** Start Record set **

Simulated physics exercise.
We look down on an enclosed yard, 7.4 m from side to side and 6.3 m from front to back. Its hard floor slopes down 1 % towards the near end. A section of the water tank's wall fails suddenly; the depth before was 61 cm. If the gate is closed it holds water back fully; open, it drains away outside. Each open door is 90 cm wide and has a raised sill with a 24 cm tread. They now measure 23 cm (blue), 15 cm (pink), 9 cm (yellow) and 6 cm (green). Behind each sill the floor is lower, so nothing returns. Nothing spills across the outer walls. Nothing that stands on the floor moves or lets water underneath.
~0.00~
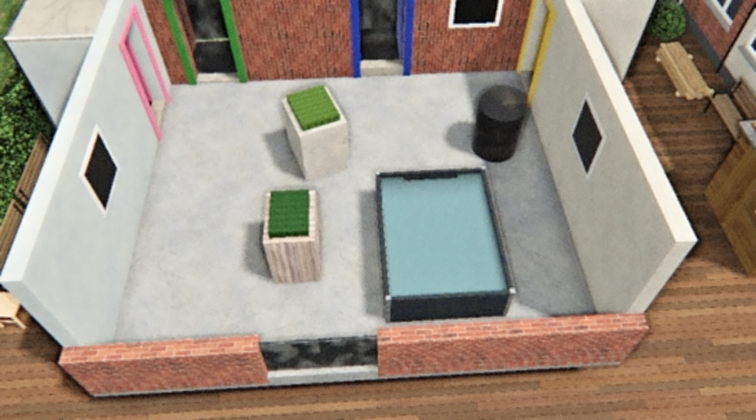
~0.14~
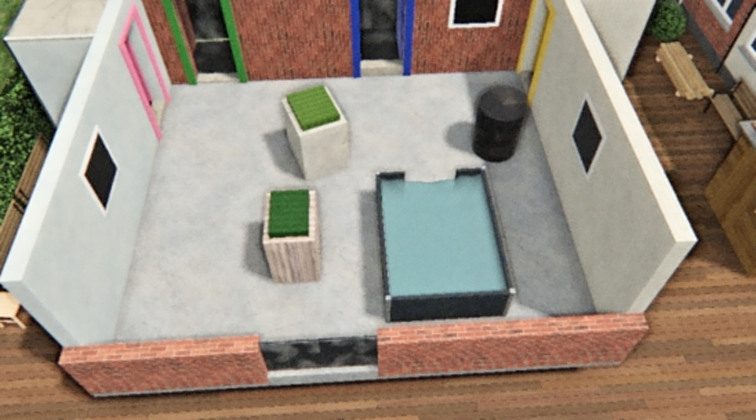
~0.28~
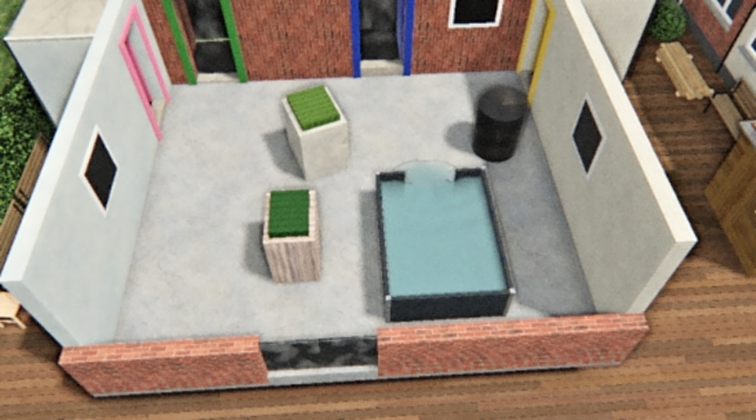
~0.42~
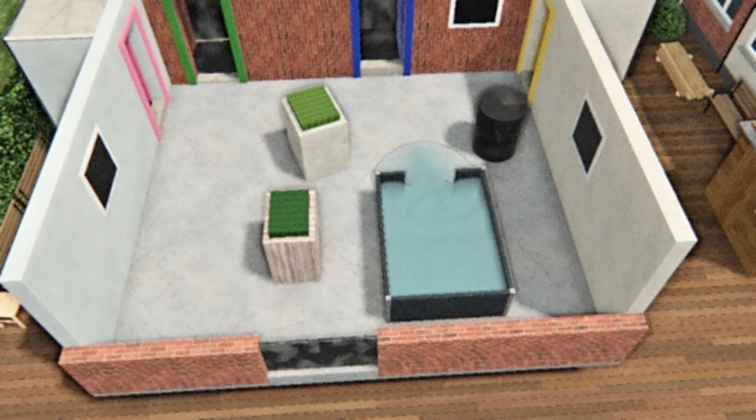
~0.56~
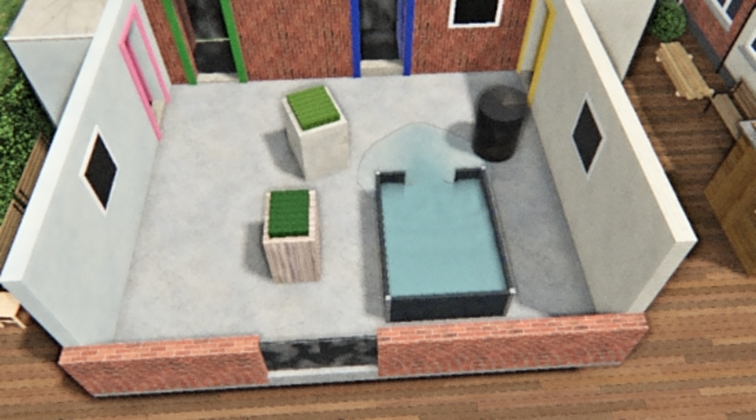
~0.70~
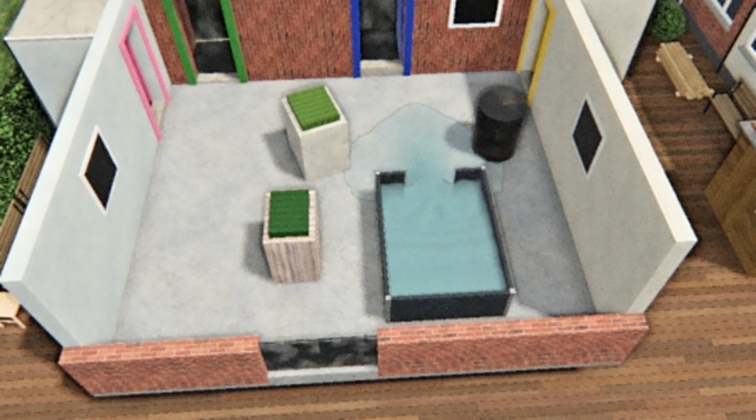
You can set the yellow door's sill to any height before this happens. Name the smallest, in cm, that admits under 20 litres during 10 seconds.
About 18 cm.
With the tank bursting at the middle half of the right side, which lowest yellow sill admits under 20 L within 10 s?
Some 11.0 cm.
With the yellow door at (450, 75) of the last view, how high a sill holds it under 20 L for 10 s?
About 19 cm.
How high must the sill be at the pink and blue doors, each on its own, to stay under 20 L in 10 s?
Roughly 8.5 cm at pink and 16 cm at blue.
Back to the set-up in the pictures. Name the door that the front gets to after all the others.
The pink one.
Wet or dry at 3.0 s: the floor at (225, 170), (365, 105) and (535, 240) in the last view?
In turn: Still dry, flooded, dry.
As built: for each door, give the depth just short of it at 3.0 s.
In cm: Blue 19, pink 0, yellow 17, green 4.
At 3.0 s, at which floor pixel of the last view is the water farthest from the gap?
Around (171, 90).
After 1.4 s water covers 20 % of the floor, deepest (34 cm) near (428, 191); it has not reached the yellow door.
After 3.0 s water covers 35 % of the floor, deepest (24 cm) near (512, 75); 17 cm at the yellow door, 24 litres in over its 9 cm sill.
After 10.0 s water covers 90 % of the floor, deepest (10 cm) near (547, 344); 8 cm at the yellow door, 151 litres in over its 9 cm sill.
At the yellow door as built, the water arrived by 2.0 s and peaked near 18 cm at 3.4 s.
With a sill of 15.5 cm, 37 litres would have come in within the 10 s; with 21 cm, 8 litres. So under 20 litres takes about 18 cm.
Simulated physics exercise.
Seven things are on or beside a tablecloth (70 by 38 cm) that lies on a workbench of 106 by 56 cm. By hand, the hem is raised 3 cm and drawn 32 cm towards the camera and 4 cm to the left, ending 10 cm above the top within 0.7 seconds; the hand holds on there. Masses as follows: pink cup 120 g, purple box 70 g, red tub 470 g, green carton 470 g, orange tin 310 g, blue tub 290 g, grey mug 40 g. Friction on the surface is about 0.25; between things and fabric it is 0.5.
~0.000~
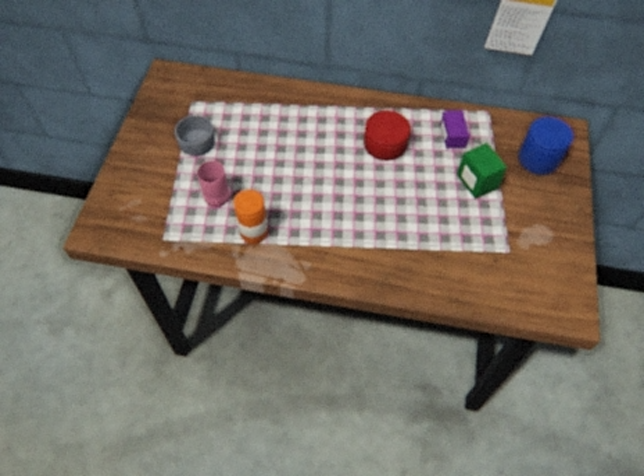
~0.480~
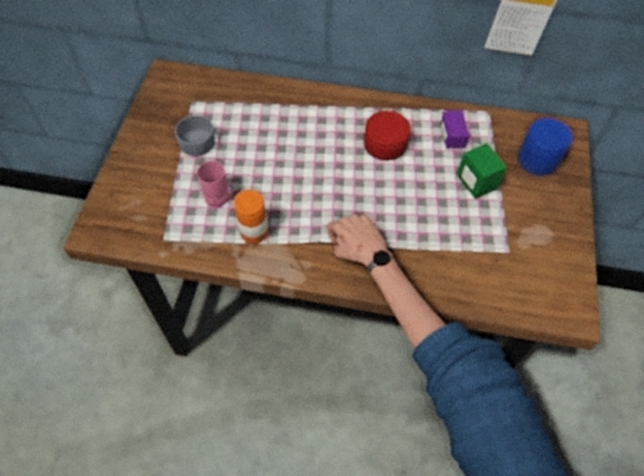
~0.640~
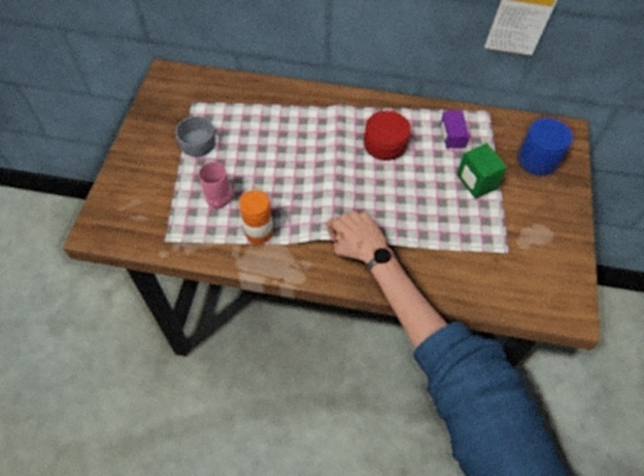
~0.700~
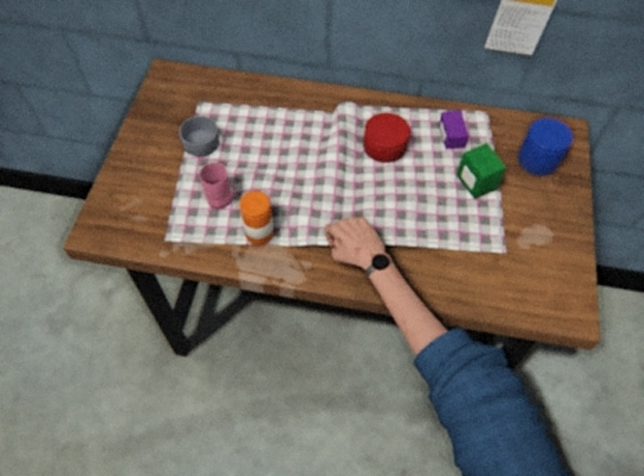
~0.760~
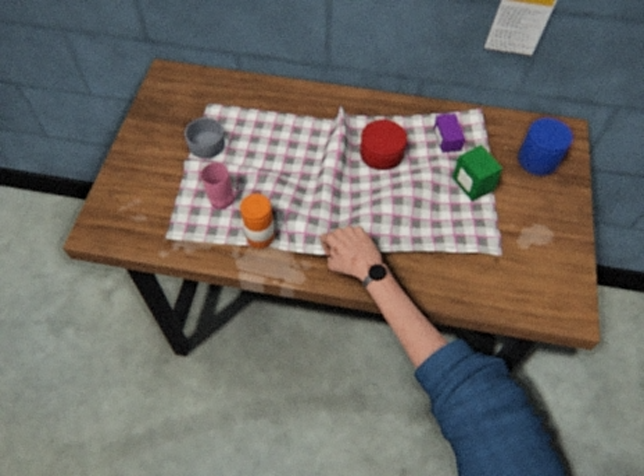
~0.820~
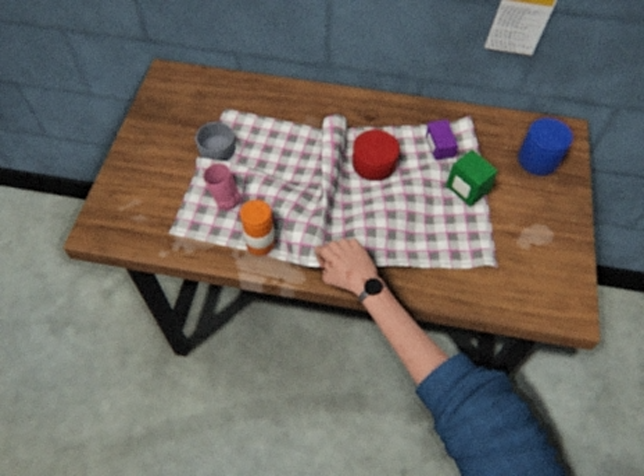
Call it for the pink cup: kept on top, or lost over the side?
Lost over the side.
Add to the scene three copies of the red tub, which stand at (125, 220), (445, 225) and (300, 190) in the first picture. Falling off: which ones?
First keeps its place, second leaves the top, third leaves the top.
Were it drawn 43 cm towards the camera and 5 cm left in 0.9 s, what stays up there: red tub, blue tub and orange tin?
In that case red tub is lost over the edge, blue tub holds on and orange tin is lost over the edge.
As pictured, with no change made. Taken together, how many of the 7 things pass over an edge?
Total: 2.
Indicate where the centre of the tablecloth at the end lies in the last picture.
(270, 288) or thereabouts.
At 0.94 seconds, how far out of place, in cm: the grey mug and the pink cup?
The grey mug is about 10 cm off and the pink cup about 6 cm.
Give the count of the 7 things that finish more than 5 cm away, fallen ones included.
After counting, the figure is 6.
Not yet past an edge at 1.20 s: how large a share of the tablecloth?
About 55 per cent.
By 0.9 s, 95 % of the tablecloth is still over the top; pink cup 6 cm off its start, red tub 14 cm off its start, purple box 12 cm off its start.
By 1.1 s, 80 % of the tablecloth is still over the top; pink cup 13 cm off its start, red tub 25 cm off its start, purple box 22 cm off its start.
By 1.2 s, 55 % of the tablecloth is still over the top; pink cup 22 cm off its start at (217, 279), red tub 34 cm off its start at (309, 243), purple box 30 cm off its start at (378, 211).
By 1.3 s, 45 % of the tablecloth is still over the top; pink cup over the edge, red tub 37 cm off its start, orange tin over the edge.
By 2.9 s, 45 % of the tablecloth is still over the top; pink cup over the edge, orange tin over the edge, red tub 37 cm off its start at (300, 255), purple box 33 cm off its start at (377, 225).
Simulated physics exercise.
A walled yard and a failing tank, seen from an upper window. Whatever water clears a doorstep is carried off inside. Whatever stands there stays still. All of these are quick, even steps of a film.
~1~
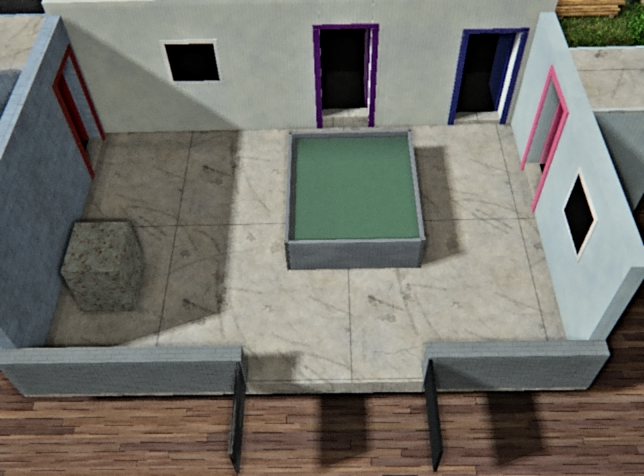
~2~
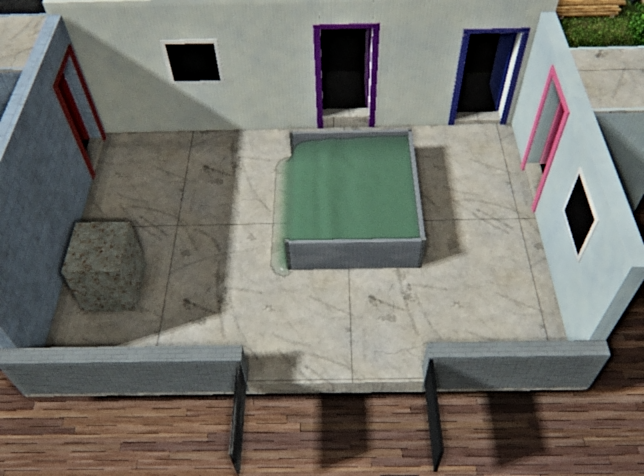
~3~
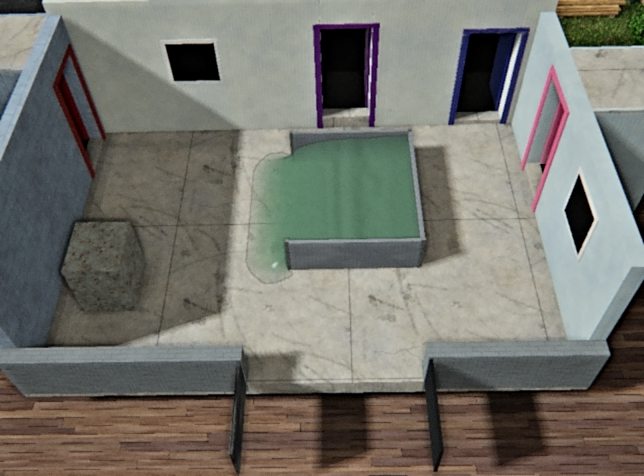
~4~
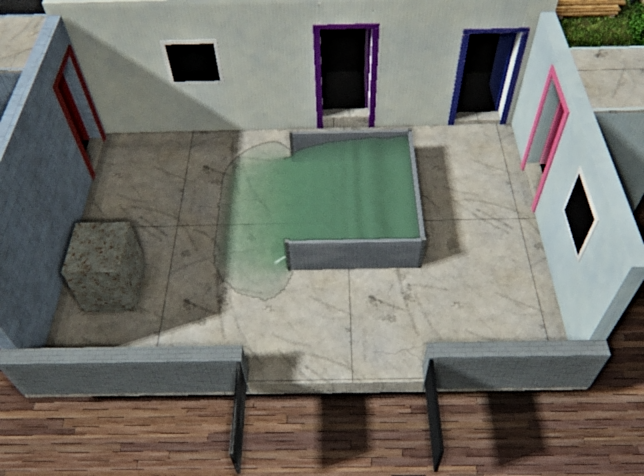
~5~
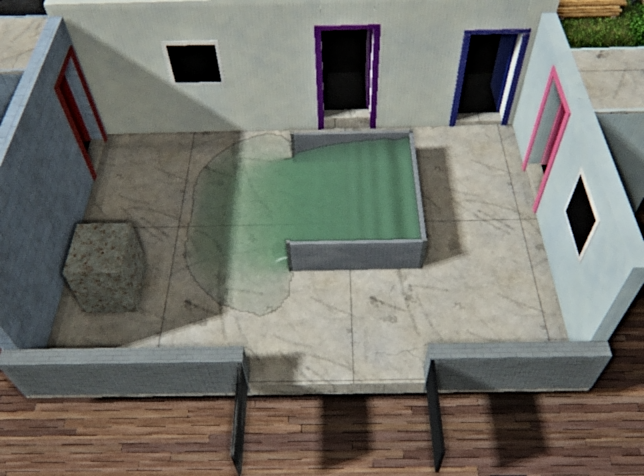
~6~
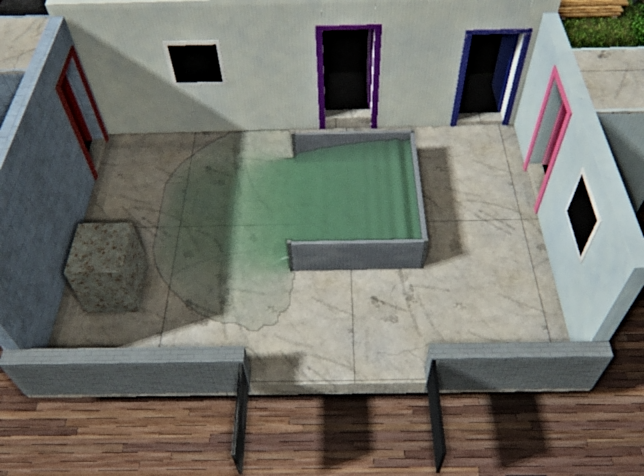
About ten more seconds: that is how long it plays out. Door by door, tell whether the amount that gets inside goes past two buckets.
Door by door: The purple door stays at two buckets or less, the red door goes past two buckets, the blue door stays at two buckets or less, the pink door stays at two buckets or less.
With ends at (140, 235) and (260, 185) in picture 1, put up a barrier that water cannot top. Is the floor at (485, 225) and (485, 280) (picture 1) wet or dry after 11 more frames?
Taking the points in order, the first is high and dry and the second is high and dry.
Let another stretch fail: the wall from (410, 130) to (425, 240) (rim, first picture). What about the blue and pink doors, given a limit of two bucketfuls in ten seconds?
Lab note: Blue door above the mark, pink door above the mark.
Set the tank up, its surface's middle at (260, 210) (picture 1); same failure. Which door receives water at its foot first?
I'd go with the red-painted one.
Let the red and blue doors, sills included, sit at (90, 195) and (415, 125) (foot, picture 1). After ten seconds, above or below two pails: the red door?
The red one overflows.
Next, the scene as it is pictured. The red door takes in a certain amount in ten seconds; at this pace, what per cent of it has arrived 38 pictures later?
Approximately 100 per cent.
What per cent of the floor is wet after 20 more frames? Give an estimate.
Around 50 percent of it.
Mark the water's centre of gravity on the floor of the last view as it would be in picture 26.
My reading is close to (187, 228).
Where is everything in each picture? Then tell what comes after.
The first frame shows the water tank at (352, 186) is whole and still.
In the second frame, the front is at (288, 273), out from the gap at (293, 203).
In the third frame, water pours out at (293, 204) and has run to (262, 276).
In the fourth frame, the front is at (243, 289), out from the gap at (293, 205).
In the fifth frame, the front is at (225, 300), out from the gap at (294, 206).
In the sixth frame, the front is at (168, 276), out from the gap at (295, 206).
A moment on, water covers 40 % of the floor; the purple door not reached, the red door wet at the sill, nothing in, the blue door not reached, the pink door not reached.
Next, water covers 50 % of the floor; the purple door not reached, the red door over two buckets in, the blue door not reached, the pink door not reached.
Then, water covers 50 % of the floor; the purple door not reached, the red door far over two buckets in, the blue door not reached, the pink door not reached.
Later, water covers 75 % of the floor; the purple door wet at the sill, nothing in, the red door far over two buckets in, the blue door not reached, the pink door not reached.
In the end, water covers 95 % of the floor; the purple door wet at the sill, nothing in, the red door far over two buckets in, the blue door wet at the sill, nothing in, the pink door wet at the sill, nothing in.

** End Record set **

The pictures should not appear in the copy; every other part of the records above must be returned exactly.

Simulated physics exercise.
We look down on an enclosed yard, 7.4 m from side to side and 6.3 m from front to back. Its hard floor slopes down 1 % towards the near end. A section of the water tank's wall fails suddenly; the depth before was 61 cm. If the gate is closed it holds water back fully; open, it drains away outside. Each open door is 90 cm wide and has a raised sill with a 24 cm tread. They now measure 23 cm (blue), 15 cm (pink), 9 cm (yellow) and 6 cm (green). Behind each sill the floor is lower, so nothing returns. Nothing spills across the outer walls. Nothing that stands on the floor moves or lets water underneath.
~0.00~
~0.14~
~0.28~
~0.42~
~0.56~
~0.70~
You can set the yellow door's sill to any height before this happens. Name the smallest, in cm, that admits under 20 litres during 10 seconds.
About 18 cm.
With the tank bursting at the middle half of the right side, which lowest yellow sill admits under 20 L within 10 s?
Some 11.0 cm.
With the yellow door at (450, 75) of the last view, how high a sill holds it under 20 L for 10 s?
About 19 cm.
How high must the sill be at the pink and blue doors, each on its own, to stay under 20 L in 10 s?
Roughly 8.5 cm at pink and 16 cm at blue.
Back to the set-up in the pictures. Name the door that the front gets to after all the others.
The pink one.
Wet or dry at 3.0 s: the floor at (225, 170), (365, 105) and (535, 240) in the last view?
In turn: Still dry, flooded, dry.
As built: for each door, give the depth just short of it at 3.0 s.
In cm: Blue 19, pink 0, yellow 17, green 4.
At 3.0 s, at which floor pixel of the last view is the water farthest from the gap?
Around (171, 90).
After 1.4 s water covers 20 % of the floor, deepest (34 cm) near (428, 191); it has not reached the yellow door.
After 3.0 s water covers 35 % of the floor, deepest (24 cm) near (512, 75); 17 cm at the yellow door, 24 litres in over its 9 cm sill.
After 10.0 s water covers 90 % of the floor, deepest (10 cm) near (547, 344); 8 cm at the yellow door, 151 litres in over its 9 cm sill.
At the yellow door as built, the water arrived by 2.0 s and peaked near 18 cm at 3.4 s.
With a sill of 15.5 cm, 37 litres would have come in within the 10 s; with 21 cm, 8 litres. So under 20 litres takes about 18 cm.
Simulated physics exercise.
Seven things are on or beside a tablecloth (70 by 38 cm) that lies on a workbench of 106 by 56 cm. By hand, the hem is raised 3 cm and drawn 32 cm towards the camera and 4 cm to the left, ending 10 cm above the top within 0.7 seconds; the hand holds on there. Masses as follows: pink cup 120 g, purple box 70 g, red tub 470 g, green carton 470 g, orange tin 310 g, blue tub 290 g, grey mug 40 g. Friction on the surface is about 0.25; between things and fabric it is 0.5.
~0.000~
~0.480~
~0.640~
~0.700~
~0.760~
~0.820~
Call it for the pink cup: kept on top, or lost over the side?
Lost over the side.
Add to the scene three copies of the red tub, which stand at (125, 220), (445, 225) and (300, 190) in the first picture. Falling off: which ones?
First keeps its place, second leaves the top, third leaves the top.
Were it drawn 43 cm towards the camera and 5 cm left in 0.9 s, what stays up there: red tub, blue tub and orange tin?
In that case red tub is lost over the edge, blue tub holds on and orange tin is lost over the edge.
As pictured, with no change made. Taken together, how many of the 7 things pass over an edge?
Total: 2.
Indicate where the centre of the tablecloth at the end lies in the last picture.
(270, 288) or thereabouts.
At 0.94 seconds, how far out of place, in cm: the grey mug and the pink cup?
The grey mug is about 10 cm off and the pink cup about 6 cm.
Give the count of the 7 things that finish more than 5 cm away, fallen ones included.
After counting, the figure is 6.
Not yet past an edge at 1.20 s: how large a share of the tablecloth?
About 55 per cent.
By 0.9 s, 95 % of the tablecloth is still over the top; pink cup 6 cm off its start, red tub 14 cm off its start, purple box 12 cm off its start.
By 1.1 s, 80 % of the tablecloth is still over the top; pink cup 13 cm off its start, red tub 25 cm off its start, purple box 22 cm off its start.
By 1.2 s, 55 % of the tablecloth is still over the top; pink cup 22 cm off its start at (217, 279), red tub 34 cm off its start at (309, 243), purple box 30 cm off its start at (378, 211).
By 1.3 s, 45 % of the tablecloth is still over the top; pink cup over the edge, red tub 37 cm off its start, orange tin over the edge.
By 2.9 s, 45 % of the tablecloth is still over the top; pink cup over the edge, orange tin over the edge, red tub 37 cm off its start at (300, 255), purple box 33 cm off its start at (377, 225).
Simulated physics exercise.
A walled yard and a failing tank, seen from an upper window. Whatever water clears a doorstep is carried off inside. Whatever stands there stays still. All of these are quick, even steps of a film.
~1~
~2~
~3~
~4~
~5~
~6~
About ten more seconds: that is how long it plays out. Door by door, tell whether the amount that gets inside goes past two buckets.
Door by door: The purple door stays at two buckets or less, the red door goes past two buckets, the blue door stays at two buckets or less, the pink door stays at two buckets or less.
With ends at (140, 235) and (260, 185) in picture 1, put up a barrier that water cannot top. Is the floor at (485, 225) and (485, 280) (picture 1) wet or dry after 11 more frames?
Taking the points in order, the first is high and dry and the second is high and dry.
Let another stretch fail: the wall from (410, 130) to (425, 240) (rim, first picture). What about the blue and pink doors, given a limit of two bucketfuls in ten seconds?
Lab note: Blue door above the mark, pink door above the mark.
Set the tank up, its surface's middle at (260, 210) (picture 1); same failure. Which door receives water at its foot first?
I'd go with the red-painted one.
Let the red and blue doors, sills included, sit at (90, 195) and (415, 125) (foot, picture 1). After ten seconds, above or below two pails: the red door?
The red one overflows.
Next, the scene as it is pictured. The red door takes in a certain amount in ten seconds; at this pace, what per cent of it has arrived 38 pictures later?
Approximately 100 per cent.
What per cent of the floor is wet after 20 more frames? Give an estimate.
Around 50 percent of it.
Mark the water's centre of gravity on the floor of the last view as it would be in picture 26.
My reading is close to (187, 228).
Where is everything in each picture? Then tell what comes after.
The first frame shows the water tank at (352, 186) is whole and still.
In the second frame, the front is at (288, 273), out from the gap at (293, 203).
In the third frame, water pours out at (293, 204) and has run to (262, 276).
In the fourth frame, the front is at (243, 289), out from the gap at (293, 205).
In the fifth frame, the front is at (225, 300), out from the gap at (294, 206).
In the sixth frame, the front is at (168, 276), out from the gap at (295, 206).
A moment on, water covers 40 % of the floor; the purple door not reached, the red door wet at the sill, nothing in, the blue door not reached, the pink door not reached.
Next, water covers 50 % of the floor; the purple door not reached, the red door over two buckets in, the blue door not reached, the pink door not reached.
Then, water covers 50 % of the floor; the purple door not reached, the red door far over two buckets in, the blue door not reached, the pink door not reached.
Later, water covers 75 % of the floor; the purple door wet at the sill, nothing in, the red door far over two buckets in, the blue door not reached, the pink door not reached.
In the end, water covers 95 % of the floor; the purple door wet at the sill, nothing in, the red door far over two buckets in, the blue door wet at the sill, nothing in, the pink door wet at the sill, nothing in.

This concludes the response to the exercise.